>> BEGIN

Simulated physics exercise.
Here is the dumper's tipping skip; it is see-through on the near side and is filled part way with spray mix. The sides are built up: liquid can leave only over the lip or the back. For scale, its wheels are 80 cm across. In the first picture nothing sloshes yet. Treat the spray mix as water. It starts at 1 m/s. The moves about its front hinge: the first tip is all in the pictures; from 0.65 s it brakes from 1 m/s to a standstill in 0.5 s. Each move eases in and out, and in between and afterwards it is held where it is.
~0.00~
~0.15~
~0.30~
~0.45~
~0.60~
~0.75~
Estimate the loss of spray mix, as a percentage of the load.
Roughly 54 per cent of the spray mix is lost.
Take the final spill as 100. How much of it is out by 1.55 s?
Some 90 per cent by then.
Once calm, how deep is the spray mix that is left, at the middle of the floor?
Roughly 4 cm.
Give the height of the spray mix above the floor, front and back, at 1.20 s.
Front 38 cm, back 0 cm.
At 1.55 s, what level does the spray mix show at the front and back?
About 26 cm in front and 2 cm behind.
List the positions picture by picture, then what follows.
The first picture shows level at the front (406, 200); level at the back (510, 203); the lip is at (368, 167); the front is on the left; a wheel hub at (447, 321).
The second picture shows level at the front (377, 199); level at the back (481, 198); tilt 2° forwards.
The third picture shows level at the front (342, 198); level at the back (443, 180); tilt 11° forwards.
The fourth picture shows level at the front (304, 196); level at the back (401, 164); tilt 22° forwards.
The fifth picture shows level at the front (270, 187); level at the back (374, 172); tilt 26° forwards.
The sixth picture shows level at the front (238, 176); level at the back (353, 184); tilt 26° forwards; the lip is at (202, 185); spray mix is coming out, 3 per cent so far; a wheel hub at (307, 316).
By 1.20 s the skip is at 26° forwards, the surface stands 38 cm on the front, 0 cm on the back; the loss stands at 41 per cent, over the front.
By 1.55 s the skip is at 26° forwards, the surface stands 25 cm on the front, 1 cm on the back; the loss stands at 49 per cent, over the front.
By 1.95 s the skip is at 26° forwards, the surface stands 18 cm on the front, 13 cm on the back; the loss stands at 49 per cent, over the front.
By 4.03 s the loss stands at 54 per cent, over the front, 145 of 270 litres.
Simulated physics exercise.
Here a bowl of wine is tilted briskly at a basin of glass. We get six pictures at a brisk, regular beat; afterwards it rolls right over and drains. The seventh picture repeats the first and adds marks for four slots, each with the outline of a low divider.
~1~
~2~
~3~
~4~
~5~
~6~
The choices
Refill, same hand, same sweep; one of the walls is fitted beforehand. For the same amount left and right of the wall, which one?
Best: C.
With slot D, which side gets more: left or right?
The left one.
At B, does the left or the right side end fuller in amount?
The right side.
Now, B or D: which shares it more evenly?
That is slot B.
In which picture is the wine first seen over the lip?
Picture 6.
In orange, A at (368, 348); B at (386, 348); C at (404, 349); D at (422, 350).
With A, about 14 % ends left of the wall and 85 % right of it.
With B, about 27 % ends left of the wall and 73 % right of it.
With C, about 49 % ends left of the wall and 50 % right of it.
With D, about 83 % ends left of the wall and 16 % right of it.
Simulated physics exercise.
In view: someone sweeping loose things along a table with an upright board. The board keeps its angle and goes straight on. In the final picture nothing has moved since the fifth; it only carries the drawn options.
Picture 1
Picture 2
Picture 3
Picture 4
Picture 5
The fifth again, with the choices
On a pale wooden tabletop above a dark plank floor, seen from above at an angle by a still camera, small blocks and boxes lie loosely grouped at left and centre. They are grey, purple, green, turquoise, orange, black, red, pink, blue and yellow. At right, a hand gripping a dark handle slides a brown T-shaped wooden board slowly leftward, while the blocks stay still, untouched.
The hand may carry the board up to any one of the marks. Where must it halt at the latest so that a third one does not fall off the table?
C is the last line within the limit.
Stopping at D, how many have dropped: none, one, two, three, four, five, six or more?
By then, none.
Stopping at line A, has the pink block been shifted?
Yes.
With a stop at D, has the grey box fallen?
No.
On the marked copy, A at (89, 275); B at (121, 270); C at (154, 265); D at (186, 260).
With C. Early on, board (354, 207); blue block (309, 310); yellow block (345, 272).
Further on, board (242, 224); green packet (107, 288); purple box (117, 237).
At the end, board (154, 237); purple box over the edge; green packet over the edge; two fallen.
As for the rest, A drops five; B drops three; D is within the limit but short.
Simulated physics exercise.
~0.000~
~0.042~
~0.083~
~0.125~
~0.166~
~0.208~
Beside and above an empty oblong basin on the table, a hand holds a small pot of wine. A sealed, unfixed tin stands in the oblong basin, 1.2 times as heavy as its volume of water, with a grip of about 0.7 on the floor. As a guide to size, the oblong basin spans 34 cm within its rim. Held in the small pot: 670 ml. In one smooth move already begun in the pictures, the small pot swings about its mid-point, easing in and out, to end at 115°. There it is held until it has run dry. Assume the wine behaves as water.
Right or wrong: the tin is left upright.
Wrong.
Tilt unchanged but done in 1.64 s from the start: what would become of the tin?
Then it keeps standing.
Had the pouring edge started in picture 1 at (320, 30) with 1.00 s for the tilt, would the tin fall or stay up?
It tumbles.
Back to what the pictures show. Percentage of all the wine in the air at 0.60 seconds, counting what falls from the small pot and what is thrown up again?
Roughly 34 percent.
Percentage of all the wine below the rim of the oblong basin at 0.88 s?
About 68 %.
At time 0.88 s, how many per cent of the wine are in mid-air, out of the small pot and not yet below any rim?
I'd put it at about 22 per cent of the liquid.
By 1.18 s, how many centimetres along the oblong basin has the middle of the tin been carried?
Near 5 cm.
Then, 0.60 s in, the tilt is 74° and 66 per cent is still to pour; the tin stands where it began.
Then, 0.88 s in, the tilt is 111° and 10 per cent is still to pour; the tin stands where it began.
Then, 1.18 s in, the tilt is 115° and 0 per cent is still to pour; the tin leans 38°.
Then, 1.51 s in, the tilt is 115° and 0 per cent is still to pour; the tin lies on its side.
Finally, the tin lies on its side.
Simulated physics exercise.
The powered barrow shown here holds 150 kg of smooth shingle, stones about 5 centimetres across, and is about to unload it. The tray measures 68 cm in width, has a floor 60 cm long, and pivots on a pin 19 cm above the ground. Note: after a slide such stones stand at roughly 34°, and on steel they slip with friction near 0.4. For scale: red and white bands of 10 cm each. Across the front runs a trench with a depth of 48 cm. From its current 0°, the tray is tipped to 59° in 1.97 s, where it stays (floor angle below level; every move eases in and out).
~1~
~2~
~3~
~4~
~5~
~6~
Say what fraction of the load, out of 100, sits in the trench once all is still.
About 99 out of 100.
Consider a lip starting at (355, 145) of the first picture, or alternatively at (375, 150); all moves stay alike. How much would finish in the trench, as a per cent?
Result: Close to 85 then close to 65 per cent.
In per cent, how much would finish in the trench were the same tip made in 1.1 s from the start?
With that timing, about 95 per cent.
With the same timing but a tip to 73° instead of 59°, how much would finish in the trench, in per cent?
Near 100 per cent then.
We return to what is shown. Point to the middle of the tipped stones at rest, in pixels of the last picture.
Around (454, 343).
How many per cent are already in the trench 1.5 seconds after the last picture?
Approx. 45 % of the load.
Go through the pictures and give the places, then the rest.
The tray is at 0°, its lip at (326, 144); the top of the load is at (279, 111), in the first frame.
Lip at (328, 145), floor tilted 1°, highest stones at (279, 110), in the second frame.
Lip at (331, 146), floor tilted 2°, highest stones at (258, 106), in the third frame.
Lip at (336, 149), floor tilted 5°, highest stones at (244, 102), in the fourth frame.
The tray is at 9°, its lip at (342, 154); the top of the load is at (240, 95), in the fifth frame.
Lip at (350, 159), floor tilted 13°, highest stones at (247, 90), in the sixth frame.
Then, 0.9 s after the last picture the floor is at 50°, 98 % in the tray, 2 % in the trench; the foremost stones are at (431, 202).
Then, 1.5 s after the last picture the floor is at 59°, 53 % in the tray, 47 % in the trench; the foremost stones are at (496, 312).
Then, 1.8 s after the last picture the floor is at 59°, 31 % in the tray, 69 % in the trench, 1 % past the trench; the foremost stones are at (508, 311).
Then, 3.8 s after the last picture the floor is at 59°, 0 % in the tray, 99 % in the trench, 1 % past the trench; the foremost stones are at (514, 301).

>> END

## Objective
Check every line of the material for the string "smooth" and give the number of lines that have it, without anything else.

## Response
2